What is being asked
Repeat each record below exactly, dropping the pictures.

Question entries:
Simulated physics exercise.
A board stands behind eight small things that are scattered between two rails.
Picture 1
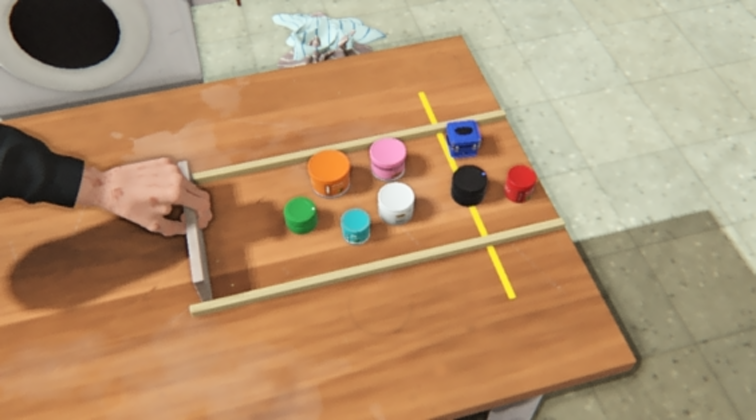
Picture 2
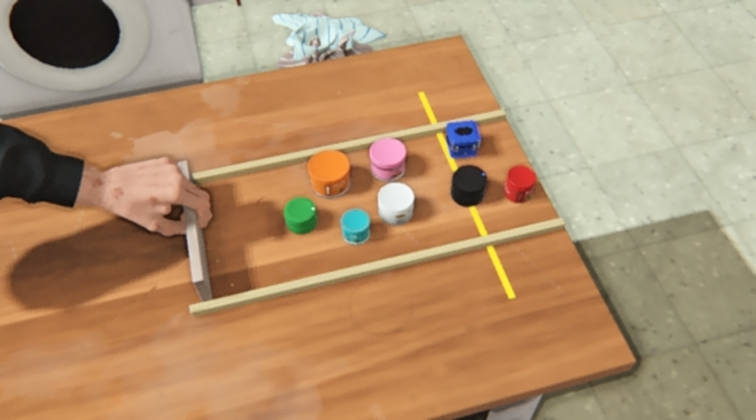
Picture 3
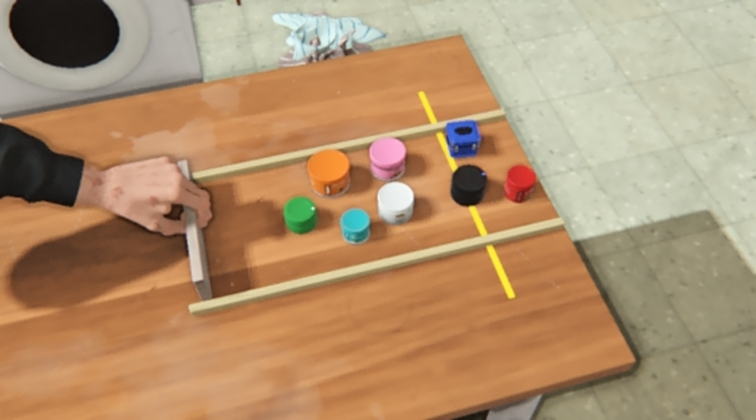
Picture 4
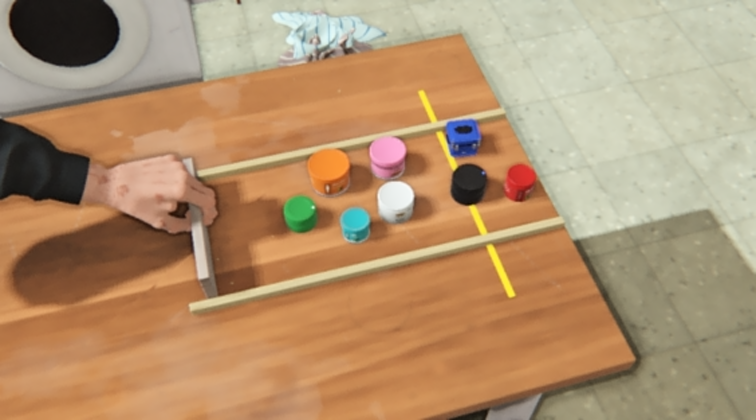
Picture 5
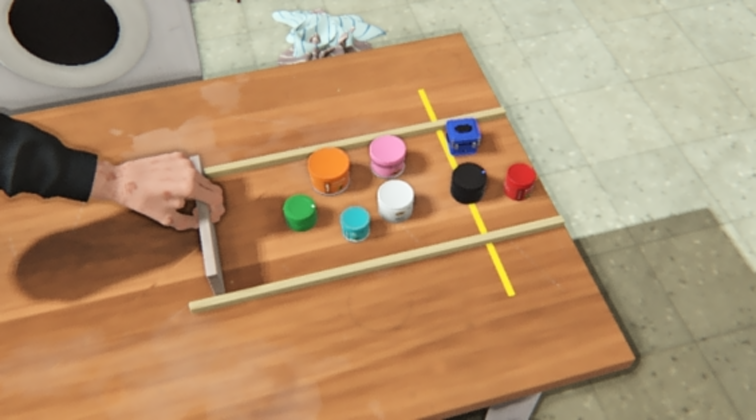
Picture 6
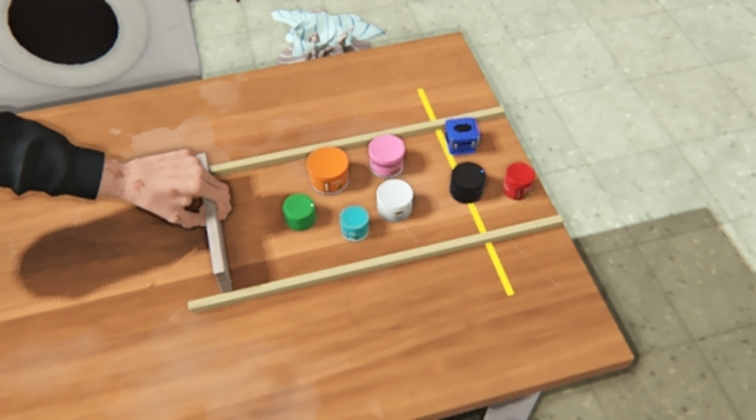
To begin with, a hand holds a board upright behind eight small, colourful containers scattered between two rails on a wooden table, with a yellow line crossing near the right end. The hand then slides the board slightly to the right, while the containers stay in place, untouched.
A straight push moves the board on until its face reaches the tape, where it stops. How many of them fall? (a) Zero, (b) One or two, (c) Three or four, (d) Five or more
One or two.
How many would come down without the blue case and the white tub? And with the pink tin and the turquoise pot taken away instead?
First 0, then 0.
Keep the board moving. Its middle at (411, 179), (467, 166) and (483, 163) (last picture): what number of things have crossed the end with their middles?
Past-the-end tally - position 1: 0, position 2: 1, position 3: 3.
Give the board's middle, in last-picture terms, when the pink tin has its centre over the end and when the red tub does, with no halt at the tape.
The middle is at (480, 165) when it's the pink tin, and at (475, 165) when it's the red tub.
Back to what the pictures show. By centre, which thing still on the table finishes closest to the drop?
Result - foremost is the red tub.
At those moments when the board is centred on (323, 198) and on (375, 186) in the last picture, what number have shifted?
First position 2; second position 5.
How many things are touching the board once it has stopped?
The number is 3.
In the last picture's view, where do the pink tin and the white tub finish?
Listed in order, first is (500, 131) and the other is (501, 186).
Soon after, none off yet; red tub at rest near (519, 182); blue case at rest near (461, 137); black lid at rest near (468, 183).
By the end, the number that fall off is one or two; fallen, blue case.
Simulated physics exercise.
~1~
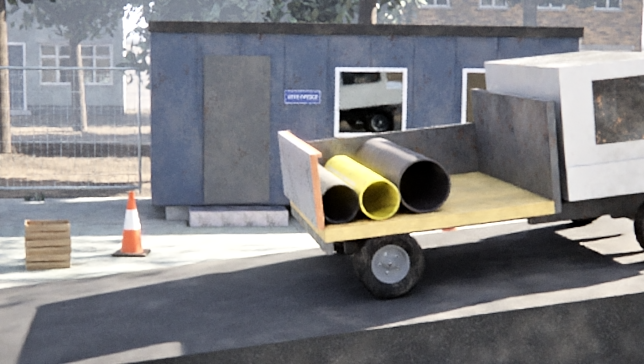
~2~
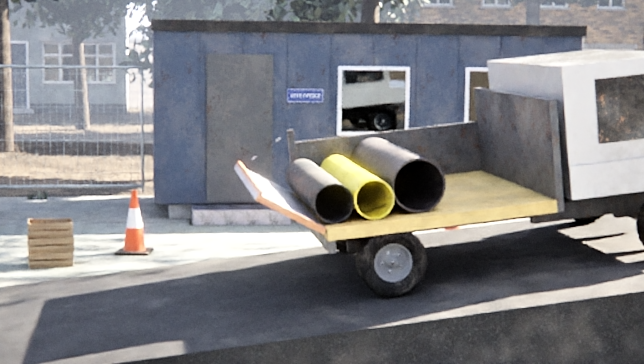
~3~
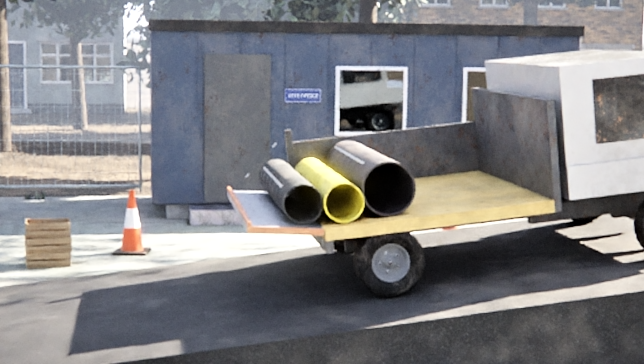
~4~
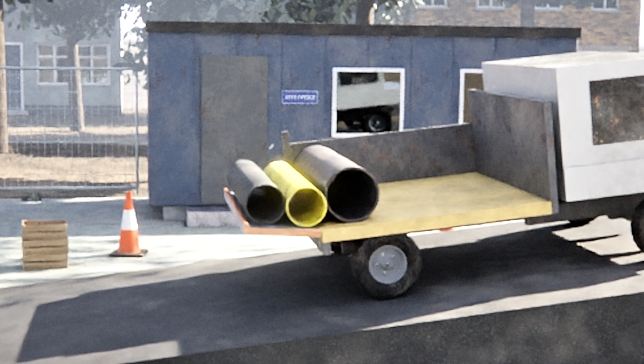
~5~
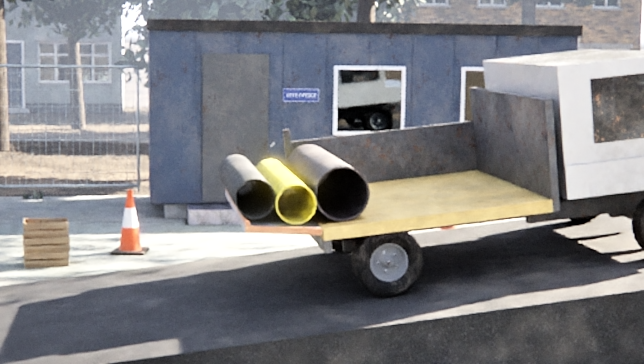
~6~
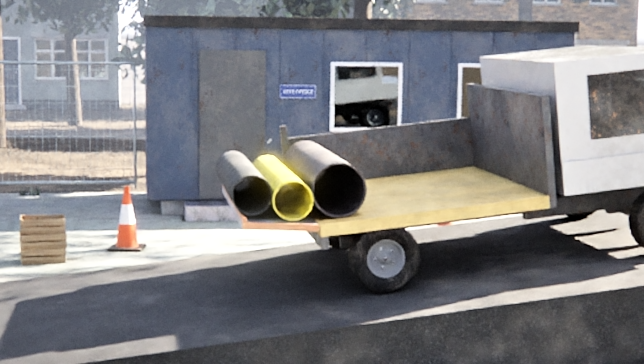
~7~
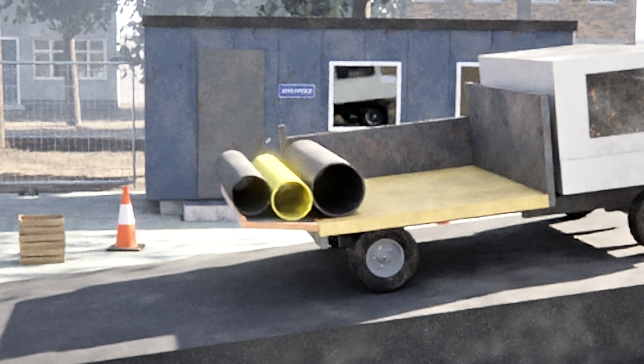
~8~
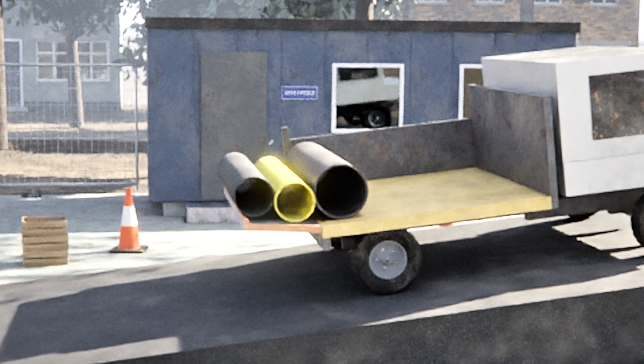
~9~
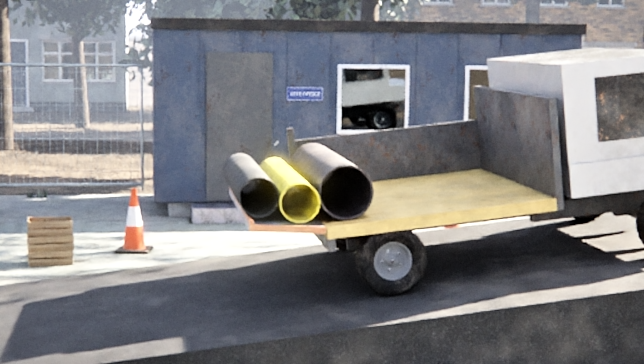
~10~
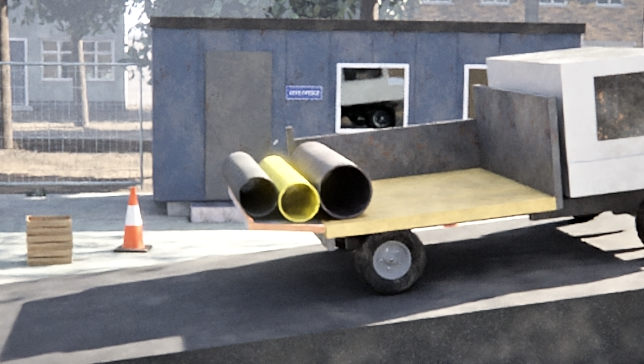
The clip opens on the back of a pick-up with a pale yellow bed, parked on a sloping road before a blue cabin, with a traffic cone and a wooden crate to the left. Three hollow pipes, a yellow one between two dark ones, lie against the raised tailgate. The tailgate swings down to the left, and the pipes roll after it. They cross onto the lowered gate, where the yellow pipe rolls back slightly as the group settles. The three end up side by side, resting still on the open tailgate, and none falls to the ground.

Answer for this exercise
Simulated physics exercise.
A board stands behind eight small things that are scattered between two rails.
Picture 1
Picture 2
Picture 3
Picture 4
Picture 5
Picture 6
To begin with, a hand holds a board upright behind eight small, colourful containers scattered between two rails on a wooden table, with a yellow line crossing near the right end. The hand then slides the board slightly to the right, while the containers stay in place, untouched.
A straight push moves the board on until its face reaches the tape, where it stops. How many of them fall? (a) Zero, (b) One or two, (c) Three or four, (d) Five or more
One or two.
How many would come down without the blue case and the white tub? And with the pink tin and the turquoise pot taken away instead?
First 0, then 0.
Keep the board moving. Its middle at (411, 179), (467, 166) and (483, 163) (last picture): what number of things have crossed the end with their middles?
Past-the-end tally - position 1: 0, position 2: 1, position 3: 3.
Give the board's middle, in last-picture terms, when the pink tin has its centre over the end and when the red tub does, with no halt at the tape.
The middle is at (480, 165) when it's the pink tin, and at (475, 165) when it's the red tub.
Back to what the pictures show. By centre, which thing still on the table finishes closest to the drop?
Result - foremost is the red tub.
At those moments when the board is centred on (323, 198) and on (375, 186) in the last picture, what number have shifted?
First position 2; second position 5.
How many things are touching the board once it has stopped?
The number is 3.
In the last picture's view, where do the pink tin and the white tub finish?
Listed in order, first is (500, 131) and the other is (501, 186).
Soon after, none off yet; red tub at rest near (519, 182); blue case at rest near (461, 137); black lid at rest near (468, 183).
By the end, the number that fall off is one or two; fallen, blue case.
Simulated physics exercise.
~1~
~2~
~3~
~4~
~5~
~6~
~7~
~8~
~9~
~10~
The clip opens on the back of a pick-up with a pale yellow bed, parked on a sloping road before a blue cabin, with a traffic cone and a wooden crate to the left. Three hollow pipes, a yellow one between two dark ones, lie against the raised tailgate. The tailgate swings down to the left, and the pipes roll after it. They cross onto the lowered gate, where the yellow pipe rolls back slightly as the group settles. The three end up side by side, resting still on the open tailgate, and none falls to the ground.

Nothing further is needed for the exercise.